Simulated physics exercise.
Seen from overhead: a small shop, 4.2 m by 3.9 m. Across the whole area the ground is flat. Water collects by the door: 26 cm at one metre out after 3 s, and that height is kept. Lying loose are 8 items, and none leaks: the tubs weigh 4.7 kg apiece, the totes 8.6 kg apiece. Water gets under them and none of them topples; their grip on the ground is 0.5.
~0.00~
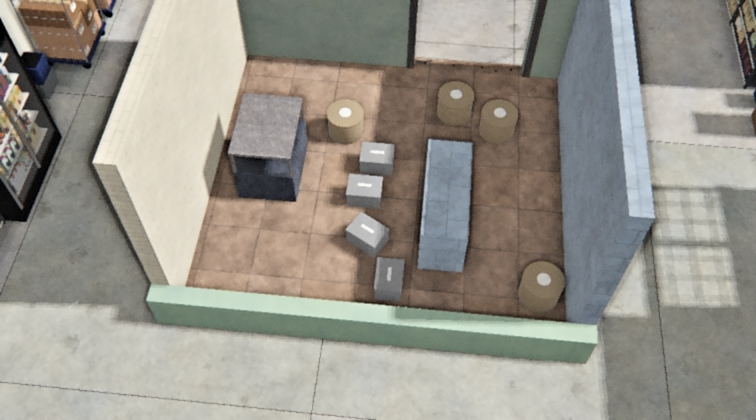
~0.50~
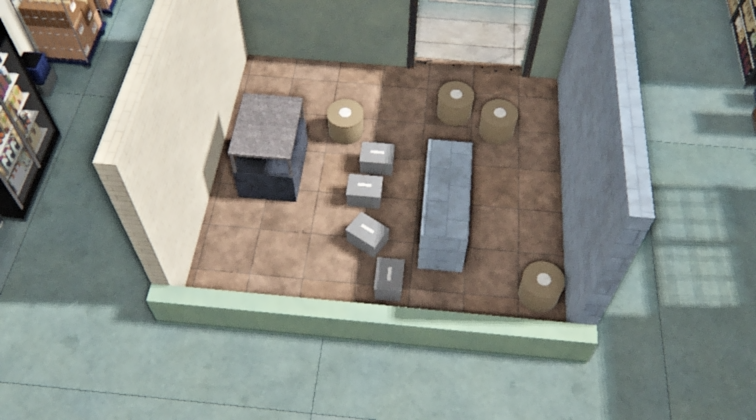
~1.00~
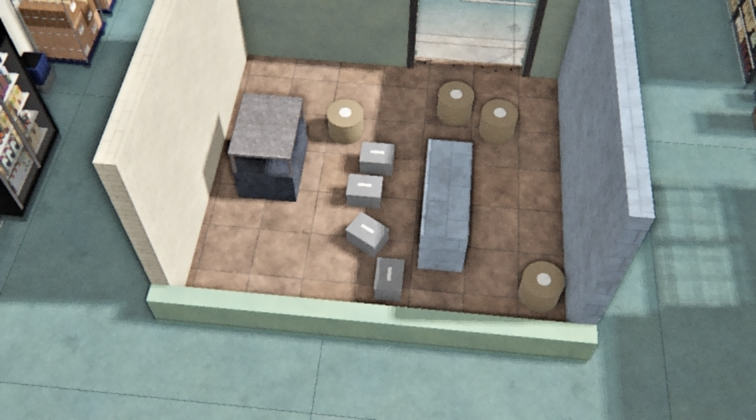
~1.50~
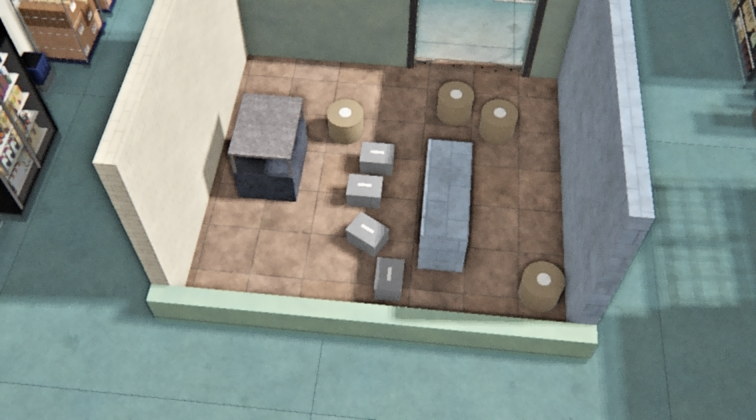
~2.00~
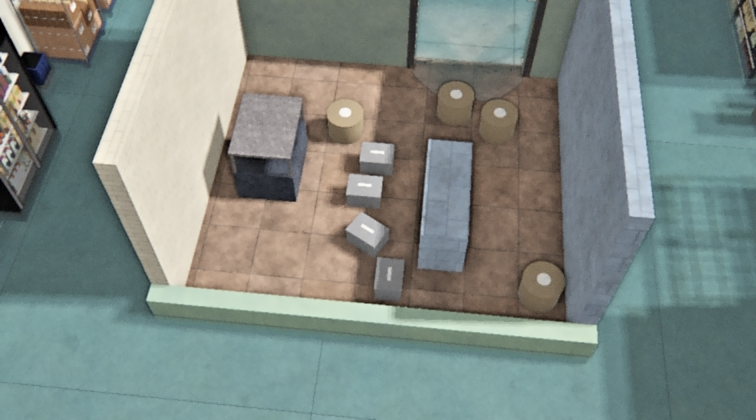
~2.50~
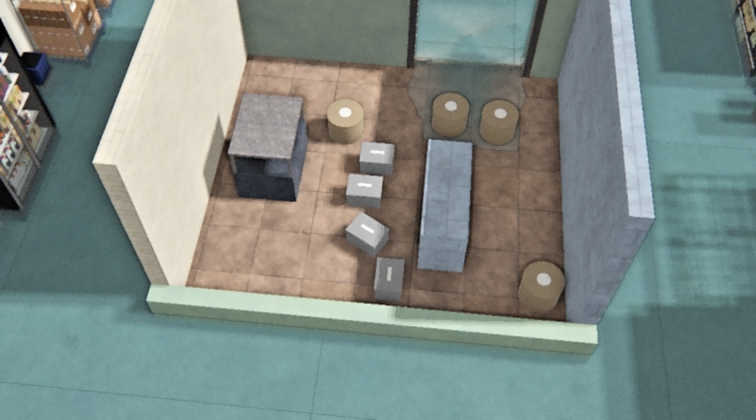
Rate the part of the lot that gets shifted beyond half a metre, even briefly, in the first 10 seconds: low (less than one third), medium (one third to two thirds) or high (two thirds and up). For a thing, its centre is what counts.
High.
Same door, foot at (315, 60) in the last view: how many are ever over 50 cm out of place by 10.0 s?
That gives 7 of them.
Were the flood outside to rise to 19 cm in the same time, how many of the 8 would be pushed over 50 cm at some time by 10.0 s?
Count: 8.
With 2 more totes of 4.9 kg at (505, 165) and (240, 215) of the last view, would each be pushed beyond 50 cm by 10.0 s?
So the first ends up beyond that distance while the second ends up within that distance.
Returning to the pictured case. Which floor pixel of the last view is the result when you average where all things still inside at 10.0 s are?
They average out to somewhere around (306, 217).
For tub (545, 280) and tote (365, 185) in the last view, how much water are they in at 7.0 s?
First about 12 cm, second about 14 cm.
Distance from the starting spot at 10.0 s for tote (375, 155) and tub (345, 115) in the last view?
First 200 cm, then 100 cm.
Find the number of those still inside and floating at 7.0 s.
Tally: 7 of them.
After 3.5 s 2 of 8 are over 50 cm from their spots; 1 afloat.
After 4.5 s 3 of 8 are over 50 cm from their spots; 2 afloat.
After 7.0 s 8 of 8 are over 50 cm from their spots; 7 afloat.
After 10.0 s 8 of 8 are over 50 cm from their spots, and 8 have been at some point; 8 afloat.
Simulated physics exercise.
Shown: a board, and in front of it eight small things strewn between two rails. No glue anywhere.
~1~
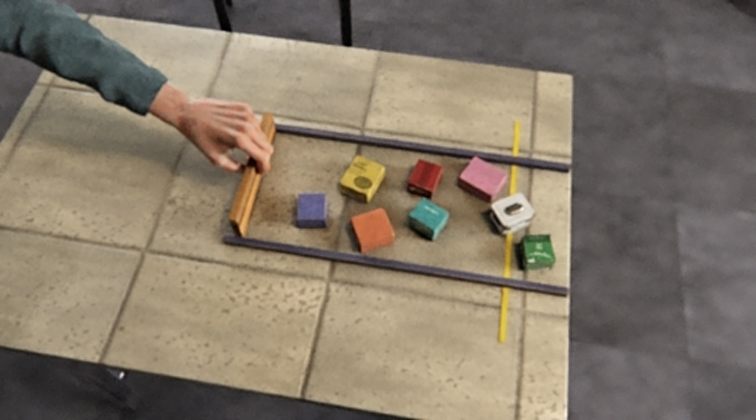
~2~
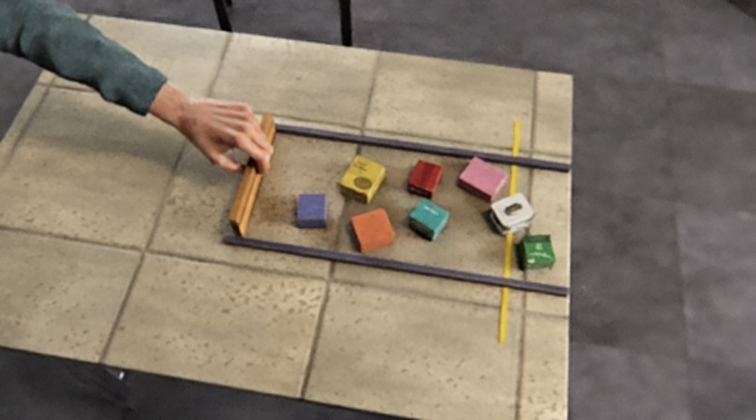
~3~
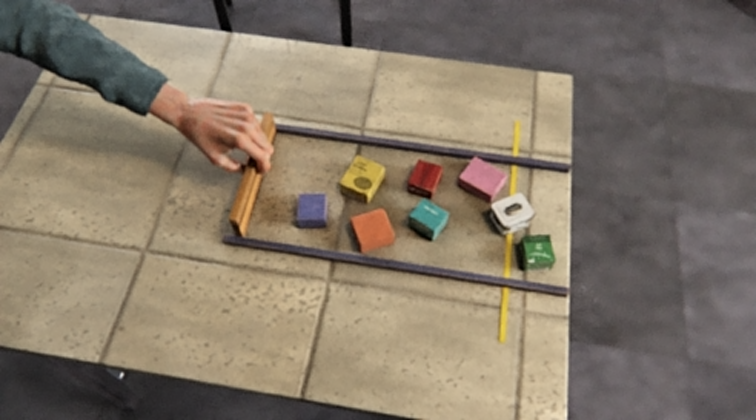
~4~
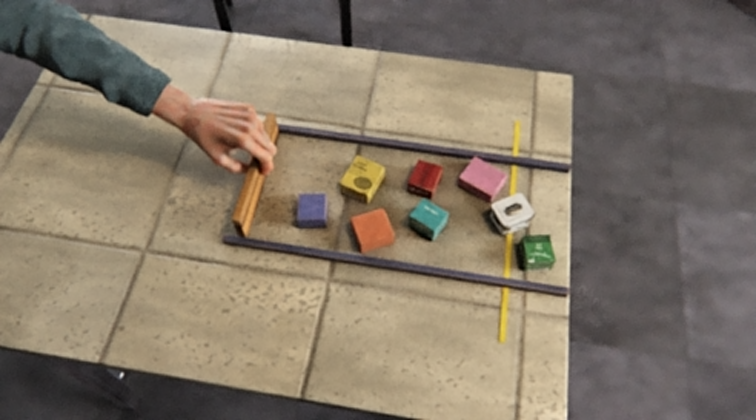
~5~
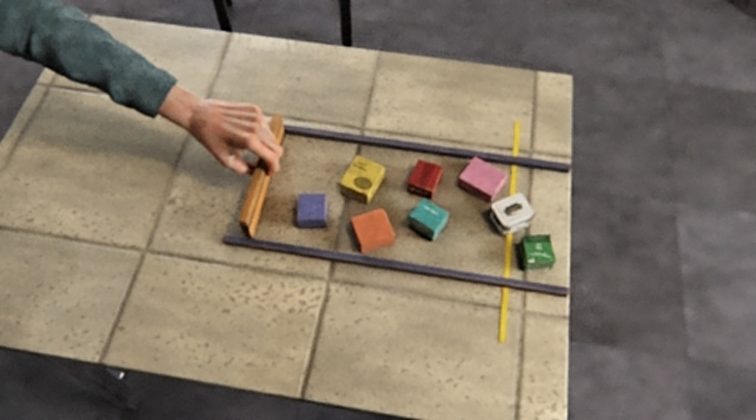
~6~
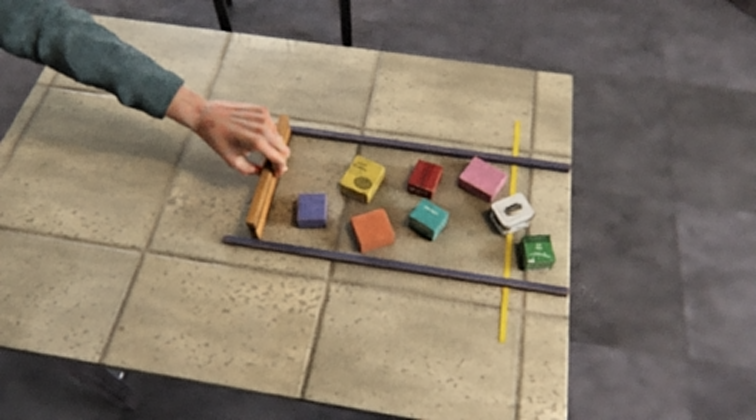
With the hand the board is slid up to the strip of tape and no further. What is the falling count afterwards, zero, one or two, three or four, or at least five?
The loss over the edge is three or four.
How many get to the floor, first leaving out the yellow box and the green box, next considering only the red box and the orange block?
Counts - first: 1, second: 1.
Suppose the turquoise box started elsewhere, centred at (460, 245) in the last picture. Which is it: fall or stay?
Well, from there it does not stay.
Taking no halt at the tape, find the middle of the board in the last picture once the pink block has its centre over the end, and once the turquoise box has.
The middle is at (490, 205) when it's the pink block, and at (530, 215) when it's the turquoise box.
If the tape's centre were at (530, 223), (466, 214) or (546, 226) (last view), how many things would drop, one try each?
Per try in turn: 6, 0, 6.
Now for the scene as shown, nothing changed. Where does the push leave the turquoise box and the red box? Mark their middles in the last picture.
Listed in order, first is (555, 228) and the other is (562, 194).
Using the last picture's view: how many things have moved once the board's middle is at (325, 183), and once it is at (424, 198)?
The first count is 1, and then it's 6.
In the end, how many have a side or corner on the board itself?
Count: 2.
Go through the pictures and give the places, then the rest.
____
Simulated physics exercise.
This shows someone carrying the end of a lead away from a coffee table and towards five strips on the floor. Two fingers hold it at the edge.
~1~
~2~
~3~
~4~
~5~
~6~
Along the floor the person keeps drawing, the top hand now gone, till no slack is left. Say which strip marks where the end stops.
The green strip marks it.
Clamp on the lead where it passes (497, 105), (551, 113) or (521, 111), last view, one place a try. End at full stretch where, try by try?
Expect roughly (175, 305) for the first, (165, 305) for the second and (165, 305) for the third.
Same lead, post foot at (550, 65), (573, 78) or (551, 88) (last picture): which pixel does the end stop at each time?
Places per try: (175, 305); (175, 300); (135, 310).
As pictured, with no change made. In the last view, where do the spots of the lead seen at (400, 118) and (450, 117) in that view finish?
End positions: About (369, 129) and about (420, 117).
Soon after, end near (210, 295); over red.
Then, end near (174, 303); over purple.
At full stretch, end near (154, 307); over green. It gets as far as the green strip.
____
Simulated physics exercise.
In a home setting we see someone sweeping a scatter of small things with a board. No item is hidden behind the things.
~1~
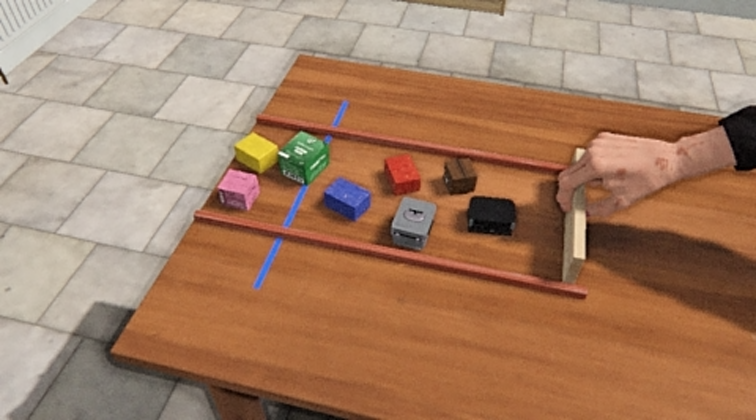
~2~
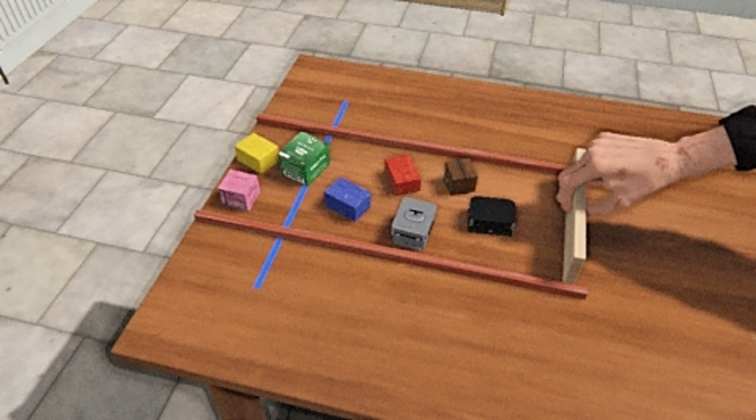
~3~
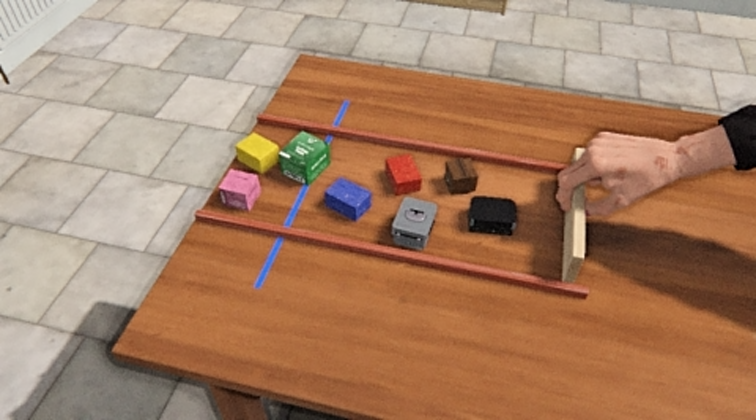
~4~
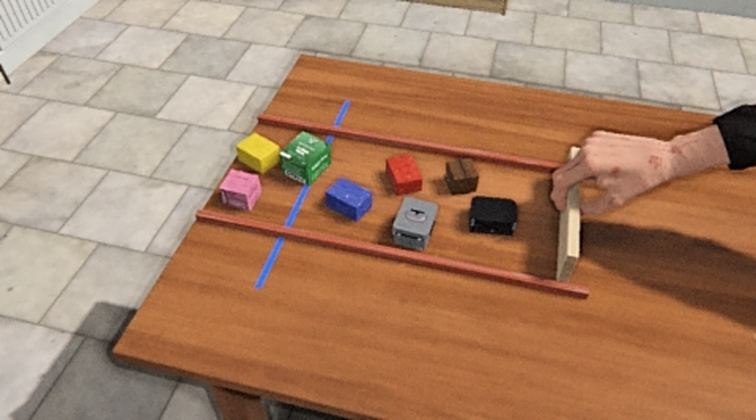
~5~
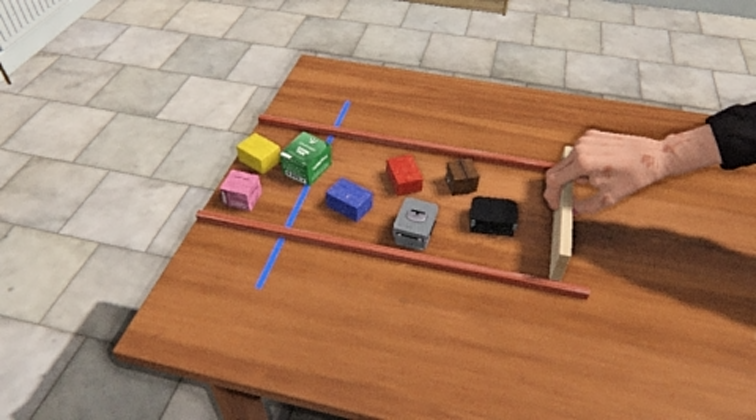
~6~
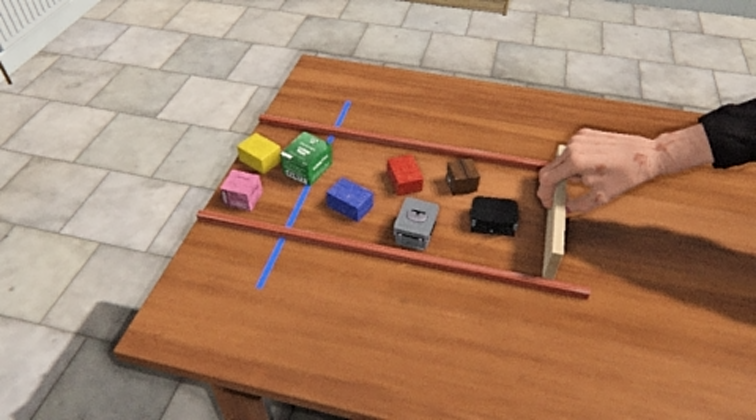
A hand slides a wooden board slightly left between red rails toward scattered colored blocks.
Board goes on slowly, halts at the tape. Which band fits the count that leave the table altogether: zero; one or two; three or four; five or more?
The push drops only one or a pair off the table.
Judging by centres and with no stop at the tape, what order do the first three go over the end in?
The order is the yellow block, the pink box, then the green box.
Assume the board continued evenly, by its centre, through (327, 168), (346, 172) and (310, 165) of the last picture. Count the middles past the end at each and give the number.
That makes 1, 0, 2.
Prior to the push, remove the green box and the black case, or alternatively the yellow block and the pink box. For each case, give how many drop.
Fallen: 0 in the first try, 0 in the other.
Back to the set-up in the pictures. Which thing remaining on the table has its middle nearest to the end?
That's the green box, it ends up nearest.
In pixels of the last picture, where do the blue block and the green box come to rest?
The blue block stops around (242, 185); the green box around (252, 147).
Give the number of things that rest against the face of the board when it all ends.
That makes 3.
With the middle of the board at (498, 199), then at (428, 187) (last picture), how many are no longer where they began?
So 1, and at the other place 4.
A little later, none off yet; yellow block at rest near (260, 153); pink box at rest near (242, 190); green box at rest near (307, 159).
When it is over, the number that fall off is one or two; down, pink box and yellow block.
____
### Exercise brief:
In the listing above, find the line containing "Using the last" and the line containing "Go through the". Output them and every line between, exactly, and nothing else.

### Written solution:
Using the last picture's view: how many things have moved once the board's middle is at (325, 183), and once it is at (424, 198)?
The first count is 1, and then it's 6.
In the end, how many have a side or corner on the board itself?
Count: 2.
Go through the pictures and give the places, then the rest.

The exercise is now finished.